— Begin Provided records —

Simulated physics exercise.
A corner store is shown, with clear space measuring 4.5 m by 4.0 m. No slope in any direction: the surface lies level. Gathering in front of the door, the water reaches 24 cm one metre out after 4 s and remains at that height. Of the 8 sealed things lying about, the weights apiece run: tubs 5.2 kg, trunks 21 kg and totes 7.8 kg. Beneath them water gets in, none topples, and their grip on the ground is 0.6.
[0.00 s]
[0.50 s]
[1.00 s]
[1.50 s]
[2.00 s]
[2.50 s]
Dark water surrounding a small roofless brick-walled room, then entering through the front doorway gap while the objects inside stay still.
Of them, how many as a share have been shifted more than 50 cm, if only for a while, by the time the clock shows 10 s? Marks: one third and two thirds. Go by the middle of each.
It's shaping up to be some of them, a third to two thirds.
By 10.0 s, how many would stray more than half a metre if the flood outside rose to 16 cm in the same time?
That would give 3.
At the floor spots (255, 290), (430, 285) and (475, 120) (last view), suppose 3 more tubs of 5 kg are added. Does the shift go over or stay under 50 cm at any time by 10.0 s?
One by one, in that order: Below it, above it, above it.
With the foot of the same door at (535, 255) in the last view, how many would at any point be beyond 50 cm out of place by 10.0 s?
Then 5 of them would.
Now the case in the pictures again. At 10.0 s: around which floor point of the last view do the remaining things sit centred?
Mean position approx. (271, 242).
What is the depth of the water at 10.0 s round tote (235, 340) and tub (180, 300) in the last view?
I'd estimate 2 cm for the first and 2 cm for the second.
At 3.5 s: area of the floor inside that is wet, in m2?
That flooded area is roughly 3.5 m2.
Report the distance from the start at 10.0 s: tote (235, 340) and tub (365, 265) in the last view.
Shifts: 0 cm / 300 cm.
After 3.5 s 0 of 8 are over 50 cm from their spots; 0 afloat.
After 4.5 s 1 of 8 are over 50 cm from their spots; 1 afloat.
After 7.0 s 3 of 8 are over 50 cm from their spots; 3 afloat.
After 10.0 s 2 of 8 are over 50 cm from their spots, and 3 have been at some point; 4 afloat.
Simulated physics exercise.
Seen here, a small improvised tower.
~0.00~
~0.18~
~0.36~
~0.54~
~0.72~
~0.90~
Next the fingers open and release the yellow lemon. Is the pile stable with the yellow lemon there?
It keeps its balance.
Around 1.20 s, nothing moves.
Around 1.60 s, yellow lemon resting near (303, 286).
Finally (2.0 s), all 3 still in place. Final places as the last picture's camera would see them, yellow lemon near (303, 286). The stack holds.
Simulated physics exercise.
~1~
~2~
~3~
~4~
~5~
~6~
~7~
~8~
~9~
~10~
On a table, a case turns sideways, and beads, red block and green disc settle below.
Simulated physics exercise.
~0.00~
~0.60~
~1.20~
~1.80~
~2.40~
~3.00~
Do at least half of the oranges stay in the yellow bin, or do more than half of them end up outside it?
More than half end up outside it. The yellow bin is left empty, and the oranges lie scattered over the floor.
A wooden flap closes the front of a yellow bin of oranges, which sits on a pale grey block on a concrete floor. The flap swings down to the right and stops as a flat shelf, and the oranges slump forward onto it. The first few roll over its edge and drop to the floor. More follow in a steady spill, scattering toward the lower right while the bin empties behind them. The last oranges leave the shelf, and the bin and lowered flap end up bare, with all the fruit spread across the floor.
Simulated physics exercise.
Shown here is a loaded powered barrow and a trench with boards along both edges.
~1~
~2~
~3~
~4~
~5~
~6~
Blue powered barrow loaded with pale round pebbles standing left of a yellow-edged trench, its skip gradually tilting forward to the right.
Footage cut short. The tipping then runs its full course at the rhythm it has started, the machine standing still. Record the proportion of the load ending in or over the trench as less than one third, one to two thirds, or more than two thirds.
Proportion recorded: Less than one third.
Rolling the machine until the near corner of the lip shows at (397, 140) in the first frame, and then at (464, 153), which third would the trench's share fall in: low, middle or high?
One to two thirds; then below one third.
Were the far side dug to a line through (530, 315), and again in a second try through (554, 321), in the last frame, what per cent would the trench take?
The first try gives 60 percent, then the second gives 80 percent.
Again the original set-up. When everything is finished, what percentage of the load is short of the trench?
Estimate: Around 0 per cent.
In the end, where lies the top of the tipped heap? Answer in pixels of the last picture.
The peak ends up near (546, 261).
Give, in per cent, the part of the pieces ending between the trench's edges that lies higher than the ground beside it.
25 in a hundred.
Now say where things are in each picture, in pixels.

— End Provided records —

Your task is to transcribe the material exactly.

Simulated physics exercise.
A corner store is shown, with clear space measuring 4.5 m by 4.0 m. No slope in any direction: the surface lies level. Gathering in front of the door, the water reaches 24 cm one metre out after 4 s and remains at that height. Of the 8 sealed things lying about, the weights apiece run: tubs 5.2 kg, trunks 21 kg and totes 7.8 kg. Beneath them water gets in, none topples, and their grip on the ground is 0.6.
[0.00 s]
[0.50 s]
[1.00 s]
[1.50 s]
[2.00 s]
[2.50 s]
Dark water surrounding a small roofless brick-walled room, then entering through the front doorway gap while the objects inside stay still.
Of them, how many as a share have been shifted more than 50 cm, if only for a while, by the time the clock shows 10 s? Marks: one third and two thirds. Go by the middle of each.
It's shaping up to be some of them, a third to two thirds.
By 10.0 s, how many would stray more than half a metre if the flood outside rose to 16 cm in the same time?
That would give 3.
At the floor spots (255, 290), (430, 285) and (475, 120) (last view), suppose 3 more tubs of 5 kg are added. Does the shift go over or stay under 50 cm at any time by 10.0 s?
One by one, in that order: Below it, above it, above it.
With the foot of the same door at (535, 255) in the last view, how many would at any point be beyond 50 cm out of place by 10.0 s?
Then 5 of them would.
Now the case in the pictures again. At 10.0 s: around which floor point of the last view do the remaining things sit centred?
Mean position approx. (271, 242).
What is the depth of the water at 10.0 s round tote (235, 340) and tub (180, 300) in the last view?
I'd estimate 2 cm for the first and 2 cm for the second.
At 3.5 s: area of the floor inside that is wet, in m2?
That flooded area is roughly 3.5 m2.
Report the distance from the start at 10.0 s: tote (235, 340) and tub (365, 265) in the last view.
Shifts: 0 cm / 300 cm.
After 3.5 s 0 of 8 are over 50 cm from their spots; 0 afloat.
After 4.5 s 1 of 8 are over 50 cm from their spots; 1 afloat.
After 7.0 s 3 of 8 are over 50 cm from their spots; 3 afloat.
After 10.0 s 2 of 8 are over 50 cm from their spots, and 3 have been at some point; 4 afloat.
Simulated physics exercise.
Seen here, a small improvised tower.
~0.00~
~0.18~
~0.36~
~0.54~
~0.72~
~0.90~
Next the fingers open and release the yellow lemon. Is the pile stable with the yellow lemon there?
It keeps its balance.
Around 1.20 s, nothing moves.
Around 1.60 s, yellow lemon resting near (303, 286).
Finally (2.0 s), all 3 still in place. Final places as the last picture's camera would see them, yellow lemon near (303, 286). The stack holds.
Simulated physics exercise.
~1~
~2~
~3~
~4~
~5~
~6~
~7~
~8~
~9~
~10~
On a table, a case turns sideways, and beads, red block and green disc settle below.
Simulated physics exercise.
~0.00~
~0.60~
~1.20~
~1.80~
~2.40~
~3.00~
Do at least half of the oranges stay in the yellow bin, or do more than half of them end up outside it?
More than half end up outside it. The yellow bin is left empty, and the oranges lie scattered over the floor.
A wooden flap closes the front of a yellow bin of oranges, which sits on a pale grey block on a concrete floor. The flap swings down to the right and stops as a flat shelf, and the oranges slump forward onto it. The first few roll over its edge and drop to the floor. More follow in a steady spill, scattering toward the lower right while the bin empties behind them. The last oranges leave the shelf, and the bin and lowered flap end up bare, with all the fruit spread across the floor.
Simulated physics exercise.
Shown here is a loaded powered barrow and a trench with boards along both edges.
~1~
~2~
~3~
~4~
~5~
~6~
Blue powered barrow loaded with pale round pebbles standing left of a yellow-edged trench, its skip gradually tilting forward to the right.
Footage cut short. The tipping then runs its full course at the rhythm it has started, the machine standing still. Record the proportion of the load ending in or over the trench as less than one third, one to two thirds, or more than two thirds.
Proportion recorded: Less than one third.
Rolling the machine until the near corner of the lip shows at (397, 140) in the first frame, and then at (464, 153), which third would the trench's share fall in: low, middle or high?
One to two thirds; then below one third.
Were the far side dug to a line through (530, 315), and again in a second try through (554, 321), in the last frame, what per cent would the trench take?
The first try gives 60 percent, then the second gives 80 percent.
Again the original set-up. When everything is finished, what percentage of the load is short of the trench?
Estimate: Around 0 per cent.
In the end, where lies the top of the tipped heap? Answer in pixels of the last picture.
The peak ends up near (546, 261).
Give, in per cent, the part of the pieces ending between the trench's edges that lies higher than the ground beside it.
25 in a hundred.
Now say where things are in each picture, in pixels.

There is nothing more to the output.